Problem to work on - Copy out lines with the word "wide" from the material that follows.

***

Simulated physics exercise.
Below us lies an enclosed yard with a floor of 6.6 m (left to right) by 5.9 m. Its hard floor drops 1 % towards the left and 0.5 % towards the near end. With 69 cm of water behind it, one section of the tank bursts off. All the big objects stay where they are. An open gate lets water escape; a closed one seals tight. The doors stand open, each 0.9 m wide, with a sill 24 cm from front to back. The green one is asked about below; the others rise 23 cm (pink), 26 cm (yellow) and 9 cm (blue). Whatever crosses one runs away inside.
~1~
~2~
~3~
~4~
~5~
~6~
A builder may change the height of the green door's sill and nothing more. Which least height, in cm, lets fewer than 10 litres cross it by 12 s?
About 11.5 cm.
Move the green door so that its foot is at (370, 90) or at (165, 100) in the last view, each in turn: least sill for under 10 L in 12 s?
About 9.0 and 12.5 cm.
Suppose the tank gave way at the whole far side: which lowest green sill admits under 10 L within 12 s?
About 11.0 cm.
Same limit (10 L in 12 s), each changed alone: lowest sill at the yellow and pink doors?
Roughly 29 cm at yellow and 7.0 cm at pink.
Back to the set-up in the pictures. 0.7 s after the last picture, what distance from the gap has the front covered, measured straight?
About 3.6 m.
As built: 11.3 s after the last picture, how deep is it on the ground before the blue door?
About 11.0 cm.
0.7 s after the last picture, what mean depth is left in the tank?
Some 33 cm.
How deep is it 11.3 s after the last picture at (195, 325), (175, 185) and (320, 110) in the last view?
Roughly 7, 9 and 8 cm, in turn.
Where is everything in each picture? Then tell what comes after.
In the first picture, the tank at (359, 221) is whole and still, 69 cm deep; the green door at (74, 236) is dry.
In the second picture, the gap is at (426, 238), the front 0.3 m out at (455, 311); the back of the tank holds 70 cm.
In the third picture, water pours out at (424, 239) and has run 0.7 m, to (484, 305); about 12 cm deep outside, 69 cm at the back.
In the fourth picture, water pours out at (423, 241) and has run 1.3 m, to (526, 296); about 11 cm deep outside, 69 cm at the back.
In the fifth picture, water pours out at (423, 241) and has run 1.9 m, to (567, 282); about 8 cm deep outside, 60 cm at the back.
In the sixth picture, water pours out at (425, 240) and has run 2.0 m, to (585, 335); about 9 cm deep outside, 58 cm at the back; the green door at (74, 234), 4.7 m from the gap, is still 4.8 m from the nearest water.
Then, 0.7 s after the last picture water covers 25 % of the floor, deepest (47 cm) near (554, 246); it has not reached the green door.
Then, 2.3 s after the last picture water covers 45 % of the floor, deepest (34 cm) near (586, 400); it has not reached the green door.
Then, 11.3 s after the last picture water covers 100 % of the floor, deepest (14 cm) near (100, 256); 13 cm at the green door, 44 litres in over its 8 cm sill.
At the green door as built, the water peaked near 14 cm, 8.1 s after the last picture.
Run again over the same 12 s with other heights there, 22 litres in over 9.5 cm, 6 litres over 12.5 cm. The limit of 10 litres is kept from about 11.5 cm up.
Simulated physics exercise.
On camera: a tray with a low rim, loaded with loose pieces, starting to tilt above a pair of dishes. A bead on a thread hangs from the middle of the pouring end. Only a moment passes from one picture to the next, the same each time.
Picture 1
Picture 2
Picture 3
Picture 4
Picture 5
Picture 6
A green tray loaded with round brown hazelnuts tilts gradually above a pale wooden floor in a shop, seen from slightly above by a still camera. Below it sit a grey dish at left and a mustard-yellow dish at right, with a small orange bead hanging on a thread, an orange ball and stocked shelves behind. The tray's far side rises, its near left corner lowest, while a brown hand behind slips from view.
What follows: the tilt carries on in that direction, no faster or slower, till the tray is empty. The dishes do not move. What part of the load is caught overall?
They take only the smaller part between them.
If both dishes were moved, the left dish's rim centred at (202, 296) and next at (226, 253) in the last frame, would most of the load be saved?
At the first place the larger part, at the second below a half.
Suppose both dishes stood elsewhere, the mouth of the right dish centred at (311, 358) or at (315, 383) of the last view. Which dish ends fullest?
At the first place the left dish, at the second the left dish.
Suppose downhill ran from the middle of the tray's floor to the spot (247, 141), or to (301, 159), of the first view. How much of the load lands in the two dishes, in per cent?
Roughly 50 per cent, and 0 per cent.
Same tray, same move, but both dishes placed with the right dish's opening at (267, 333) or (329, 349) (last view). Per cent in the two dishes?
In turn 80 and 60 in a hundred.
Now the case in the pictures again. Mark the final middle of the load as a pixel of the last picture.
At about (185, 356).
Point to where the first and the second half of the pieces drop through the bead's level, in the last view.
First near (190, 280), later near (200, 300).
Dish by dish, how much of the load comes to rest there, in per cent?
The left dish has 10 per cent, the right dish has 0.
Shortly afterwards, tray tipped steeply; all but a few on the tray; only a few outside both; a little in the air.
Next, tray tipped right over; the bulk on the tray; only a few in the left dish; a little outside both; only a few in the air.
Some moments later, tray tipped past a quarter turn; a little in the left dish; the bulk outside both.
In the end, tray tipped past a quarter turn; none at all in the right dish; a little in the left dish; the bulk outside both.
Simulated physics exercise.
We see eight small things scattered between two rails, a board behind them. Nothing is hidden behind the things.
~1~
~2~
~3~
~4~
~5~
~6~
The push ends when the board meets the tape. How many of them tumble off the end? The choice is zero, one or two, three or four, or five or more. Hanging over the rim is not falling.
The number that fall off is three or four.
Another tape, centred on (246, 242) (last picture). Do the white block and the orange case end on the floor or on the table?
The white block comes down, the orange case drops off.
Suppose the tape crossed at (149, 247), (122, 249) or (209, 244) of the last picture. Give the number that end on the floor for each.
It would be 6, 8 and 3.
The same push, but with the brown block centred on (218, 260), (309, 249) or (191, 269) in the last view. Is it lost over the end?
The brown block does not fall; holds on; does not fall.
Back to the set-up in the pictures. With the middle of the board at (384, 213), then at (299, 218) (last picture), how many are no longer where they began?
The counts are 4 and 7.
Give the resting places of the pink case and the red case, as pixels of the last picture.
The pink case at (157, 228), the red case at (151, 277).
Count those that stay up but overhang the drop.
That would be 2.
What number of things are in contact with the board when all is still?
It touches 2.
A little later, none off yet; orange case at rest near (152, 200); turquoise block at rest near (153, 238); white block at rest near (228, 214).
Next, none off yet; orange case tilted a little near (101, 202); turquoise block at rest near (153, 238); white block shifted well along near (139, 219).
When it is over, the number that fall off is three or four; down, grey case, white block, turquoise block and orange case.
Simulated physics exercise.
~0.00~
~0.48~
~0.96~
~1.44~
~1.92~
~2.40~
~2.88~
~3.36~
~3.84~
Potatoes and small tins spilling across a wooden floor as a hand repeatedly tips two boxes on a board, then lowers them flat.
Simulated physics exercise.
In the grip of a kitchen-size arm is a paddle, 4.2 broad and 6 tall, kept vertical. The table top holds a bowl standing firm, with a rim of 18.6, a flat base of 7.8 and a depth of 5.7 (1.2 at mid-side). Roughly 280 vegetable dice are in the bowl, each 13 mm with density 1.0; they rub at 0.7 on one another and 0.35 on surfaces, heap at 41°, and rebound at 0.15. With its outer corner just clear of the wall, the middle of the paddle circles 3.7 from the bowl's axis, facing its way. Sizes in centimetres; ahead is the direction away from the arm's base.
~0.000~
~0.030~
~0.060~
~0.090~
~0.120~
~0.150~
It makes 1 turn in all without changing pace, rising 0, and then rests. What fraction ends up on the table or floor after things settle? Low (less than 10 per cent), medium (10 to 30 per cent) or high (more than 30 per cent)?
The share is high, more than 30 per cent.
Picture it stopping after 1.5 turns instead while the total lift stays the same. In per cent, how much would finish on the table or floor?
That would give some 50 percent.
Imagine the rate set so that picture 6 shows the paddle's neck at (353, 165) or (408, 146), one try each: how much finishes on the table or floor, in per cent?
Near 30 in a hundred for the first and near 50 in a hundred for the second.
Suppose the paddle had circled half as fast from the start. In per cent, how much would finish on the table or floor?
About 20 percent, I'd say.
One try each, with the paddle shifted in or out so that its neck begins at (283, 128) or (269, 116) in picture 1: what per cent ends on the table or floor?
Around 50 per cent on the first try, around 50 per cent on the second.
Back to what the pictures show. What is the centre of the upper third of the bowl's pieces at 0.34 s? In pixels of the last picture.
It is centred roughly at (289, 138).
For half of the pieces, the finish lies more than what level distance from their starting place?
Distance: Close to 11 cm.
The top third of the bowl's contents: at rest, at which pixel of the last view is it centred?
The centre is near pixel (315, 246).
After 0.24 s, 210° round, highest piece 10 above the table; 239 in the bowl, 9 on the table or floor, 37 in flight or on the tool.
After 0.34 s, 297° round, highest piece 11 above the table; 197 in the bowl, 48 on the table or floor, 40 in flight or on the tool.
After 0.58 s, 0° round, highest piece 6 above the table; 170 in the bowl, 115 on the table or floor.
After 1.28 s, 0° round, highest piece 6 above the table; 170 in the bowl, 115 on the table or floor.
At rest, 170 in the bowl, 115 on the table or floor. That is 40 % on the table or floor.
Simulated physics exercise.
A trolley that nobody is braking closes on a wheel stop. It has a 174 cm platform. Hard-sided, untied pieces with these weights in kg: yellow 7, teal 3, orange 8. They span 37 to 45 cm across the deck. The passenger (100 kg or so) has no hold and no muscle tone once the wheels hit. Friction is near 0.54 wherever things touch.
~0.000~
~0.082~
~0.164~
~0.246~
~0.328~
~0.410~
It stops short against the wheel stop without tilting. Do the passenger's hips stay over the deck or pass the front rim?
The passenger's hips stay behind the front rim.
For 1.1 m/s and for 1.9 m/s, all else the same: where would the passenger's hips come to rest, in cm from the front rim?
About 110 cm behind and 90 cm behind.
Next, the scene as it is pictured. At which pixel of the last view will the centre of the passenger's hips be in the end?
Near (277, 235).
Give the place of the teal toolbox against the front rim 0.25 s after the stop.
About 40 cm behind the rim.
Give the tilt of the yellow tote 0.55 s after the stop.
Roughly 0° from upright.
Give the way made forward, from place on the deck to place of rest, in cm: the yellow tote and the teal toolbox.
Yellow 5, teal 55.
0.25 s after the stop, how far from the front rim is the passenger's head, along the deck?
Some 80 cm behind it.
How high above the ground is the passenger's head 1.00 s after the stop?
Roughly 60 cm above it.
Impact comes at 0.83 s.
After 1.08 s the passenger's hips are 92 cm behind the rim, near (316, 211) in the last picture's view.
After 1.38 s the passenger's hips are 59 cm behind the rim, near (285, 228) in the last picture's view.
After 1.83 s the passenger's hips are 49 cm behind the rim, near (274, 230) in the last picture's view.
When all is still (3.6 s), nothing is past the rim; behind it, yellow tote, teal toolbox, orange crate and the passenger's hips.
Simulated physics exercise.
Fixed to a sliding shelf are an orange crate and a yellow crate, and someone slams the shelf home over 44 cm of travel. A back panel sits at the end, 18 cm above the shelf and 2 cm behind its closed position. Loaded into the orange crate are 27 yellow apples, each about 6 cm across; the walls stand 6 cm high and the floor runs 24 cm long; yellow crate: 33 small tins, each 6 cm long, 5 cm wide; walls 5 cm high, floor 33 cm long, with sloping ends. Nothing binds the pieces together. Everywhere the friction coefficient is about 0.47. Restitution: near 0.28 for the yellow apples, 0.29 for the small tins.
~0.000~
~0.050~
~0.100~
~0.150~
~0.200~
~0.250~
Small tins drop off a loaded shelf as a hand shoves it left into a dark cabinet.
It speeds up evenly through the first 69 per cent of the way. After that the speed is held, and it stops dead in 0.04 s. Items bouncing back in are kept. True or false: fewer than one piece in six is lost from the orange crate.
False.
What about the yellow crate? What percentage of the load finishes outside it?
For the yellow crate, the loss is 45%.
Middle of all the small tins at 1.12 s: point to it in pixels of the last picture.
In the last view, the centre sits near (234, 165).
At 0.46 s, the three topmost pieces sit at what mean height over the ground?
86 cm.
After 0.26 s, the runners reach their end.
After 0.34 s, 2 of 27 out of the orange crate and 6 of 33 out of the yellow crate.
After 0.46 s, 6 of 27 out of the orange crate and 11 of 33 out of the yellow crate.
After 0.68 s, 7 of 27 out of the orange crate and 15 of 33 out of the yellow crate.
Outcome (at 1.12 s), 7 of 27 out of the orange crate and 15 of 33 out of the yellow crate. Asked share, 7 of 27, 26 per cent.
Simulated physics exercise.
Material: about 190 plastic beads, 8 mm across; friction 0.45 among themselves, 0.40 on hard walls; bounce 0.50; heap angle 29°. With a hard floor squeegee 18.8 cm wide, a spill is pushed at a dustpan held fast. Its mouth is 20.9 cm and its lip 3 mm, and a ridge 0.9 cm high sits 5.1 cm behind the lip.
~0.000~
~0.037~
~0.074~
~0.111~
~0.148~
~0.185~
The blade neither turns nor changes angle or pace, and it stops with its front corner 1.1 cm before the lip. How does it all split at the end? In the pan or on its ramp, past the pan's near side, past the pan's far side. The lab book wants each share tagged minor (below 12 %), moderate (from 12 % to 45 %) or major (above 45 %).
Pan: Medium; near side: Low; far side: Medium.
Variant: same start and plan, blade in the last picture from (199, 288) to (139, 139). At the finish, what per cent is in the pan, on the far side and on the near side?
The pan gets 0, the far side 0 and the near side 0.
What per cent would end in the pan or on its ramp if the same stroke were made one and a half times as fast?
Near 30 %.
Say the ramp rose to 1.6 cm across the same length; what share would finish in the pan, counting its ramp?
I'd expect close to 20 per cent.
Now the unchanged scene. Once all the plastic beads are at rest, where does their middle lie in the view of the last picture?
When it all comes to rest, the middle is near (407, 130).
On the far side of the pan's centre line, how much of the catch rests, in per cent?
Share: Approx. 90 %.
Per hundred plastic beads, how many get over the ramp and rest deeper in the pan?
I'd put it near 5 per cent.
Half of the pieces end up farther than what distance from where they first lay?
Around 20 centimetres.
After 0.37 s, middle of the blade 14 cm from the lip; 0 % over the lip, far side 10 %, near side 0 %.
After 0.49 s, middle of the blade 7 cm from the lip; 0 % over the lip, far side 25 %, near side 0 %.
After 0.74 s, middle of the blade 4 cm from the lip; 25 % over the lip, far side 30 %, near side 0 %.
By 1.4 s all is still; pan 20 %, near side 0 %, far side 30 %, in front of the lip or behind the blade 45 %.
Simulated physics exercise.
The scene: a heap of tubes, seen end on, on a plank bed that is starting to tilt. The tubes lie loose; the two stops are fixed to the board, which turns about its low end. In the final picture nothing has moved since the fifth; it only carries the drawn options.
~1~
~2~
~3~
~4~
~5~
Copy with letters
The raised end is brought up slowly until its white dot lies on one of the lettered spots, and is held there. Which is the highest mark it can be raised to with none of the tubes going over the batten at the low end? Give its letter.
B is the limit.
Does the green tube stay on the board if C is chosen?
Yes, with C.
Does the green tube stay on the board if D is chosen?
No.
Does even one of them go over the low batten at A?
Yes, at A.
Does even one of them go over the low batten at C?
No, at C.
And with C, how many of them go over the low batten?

***

Answer -
Below us lies an enclosed yard with a floor of 6.6 m (left to right) by 5.9 m. Its hard floor drops 1 % towards the left and 0.5 % towards the near end. With 69 cm of water behind it, one section of the tank bursts off. All the big objects stay where they are. An open gate lets water escape; a closed one seals tight. The doors stand open, each 0.9 m wide, with a sill 24 cm from front to back. The green one is asked about below; the others rise 23 cm (pink), 26 cm (yellow) and 9 cm (blue). Whatever crosses one runs away inside.
Fixed to a sliding shelf are an orange crate and a yellow crate, and someone slams the shelf home over 44 cm of travel. A back panel sits at the end, 18 cm above the shelf and 2 cm behind its closed position. Loaded into the orange crate are 27 yellow apples, each about 6 cm across; the walls stand 6 cm high and the floor runs 24 cm long; yellow crate: 33 small tins, each 6 cm long, 5 cm wide; walls 5 cm high, floor 33 cm long, with sloping ends. Nothing binds the pieces together. Everywhere the friction coefficient is about 0.47. Restitution: near 0.28 for the yellow apples, 0.29 for the small tins.
Material: about 190 plastic beads, 8 mm across; friction 0.45 among themselves, 0.40 on hard walls; bounce 0.50; heap angle 29°. With a hard floor squeegee 18.8 cm wide, a spill is pushed at a dustpan held fast. Its mouth is 20.9 cm and its lip 3 mm, and a ridge 0.9 cm high sits 5.1 cm behind the lip.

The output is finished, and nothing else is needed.